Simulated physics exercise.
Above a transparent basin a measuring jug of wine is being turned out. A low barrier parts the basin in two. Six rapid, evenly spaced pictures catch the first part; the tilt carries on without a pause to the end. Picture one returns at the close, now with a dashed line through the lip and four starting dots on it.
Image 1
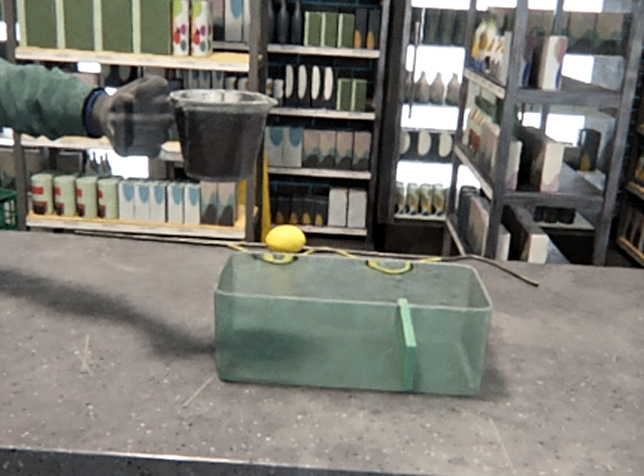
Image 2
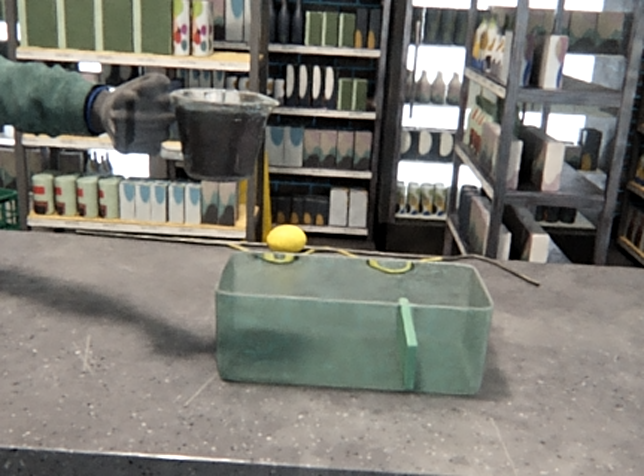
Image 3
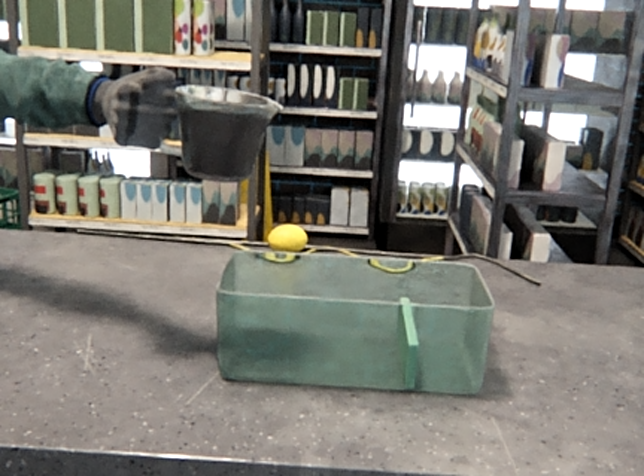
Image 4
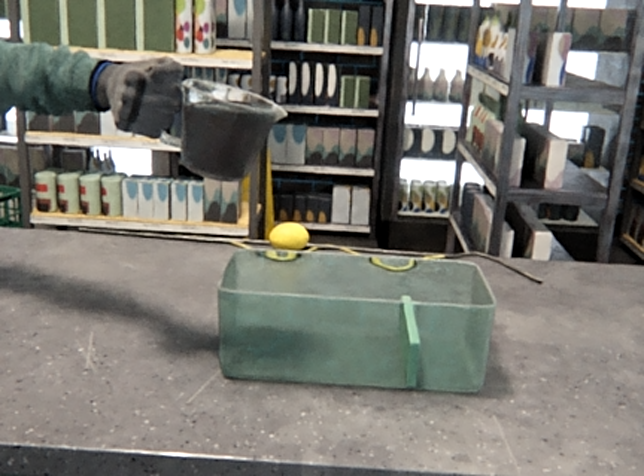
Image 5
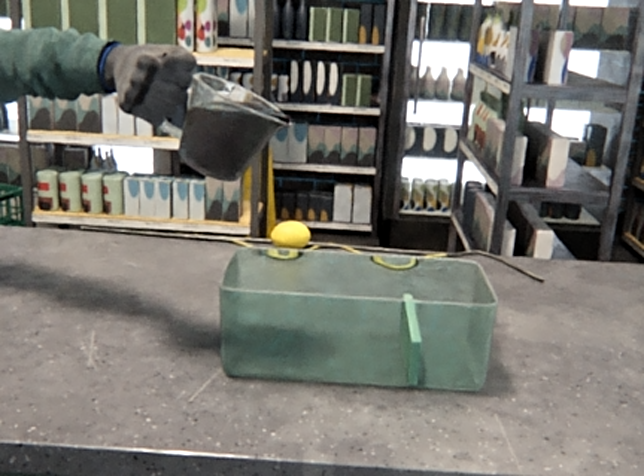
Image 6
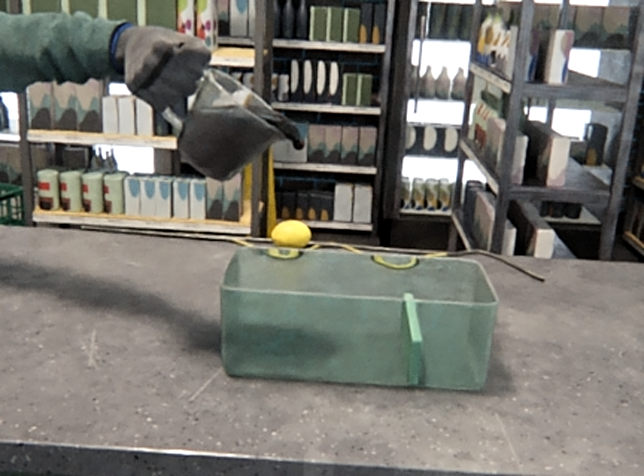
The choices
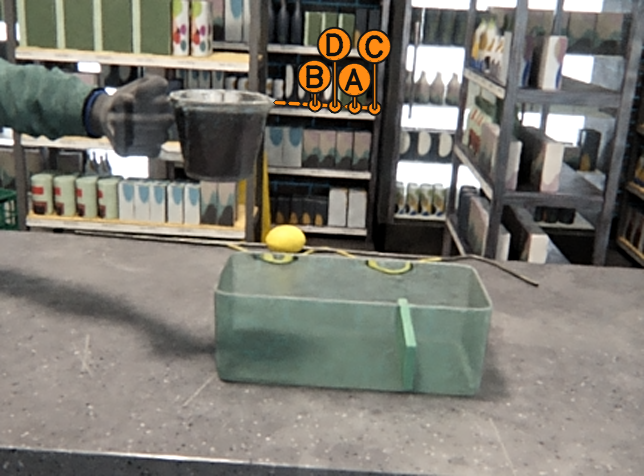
We see a gloved hand at the left holding a jug of dark liquid above a clear basin with a low green divider, then tilting it steadily to the right until the liquid moves over the lip.
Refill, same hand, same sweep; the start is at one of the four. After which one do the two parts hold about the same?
I would pick spot C.
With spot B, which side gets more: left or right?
The left one.
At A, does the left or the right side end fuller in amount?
More ends on the left.
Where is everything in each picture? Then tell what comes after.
Upright, lip at (276, 102); basin from (216, 375) to (478, 392); top of the wall at (407, 320); nothing has left yet.
Upright, lip at (277, 103); nothing has left yet.
Tipped about 6°, lip at (281, 108); nothing has left yet.
Tipped about 14°, lip at (286, 114); nothing has left yet.
Tipped about 24°, lip at (290, 124); wine is over the lip, down to (290, 124).
Tipped about 36°, lip at (290, 137); wine is over the lip, down to (301, 146).
On the marked copy, A at (354, 107); B at (314, 104); C at (374, 108); D at (334, 106).
Choosing A, about 80 % ends left of the wall and 17 % right of it; 3 % is lost outside.
Choosing B, about 95 % ends left of the wall and 2 % right of it.
Choosing C, about 51 % ends left of the wall and 46 % right of it.
Choosing D, about 92 % ends left of the wall and 3 % right of it; 5 % is lost outside.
□ □ □ □ □
> Work to complete: Omit the pictures and give the material again, exactly and in full.

> Written solution:
Simulated physics exercise.
Above a transparent basin a measuring jug of wine is being turned out. A low barrier parts the basin in two. Six rapid, evenly spaced pictures catch the first part; the tilt carries on without a pause to the end. Picture one returns at the close, now with a dashed line through the lip and four starting dots on it.
Image 1
Image 2
Image 3
Image 4
Image 5
Image 6
The choices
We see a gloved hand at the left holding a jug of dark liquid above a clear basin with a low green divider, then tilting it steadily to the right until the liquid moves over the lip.
Refill, same hand, same sweep; the start is at one of the four. After which one do the two parts hold about the same?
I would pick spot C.
With spot B, which side gets more: left or right?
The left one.
At A, does the left or the right side end fuller in amount?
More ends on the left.
Where is everything in each picture? Then tell what comes after.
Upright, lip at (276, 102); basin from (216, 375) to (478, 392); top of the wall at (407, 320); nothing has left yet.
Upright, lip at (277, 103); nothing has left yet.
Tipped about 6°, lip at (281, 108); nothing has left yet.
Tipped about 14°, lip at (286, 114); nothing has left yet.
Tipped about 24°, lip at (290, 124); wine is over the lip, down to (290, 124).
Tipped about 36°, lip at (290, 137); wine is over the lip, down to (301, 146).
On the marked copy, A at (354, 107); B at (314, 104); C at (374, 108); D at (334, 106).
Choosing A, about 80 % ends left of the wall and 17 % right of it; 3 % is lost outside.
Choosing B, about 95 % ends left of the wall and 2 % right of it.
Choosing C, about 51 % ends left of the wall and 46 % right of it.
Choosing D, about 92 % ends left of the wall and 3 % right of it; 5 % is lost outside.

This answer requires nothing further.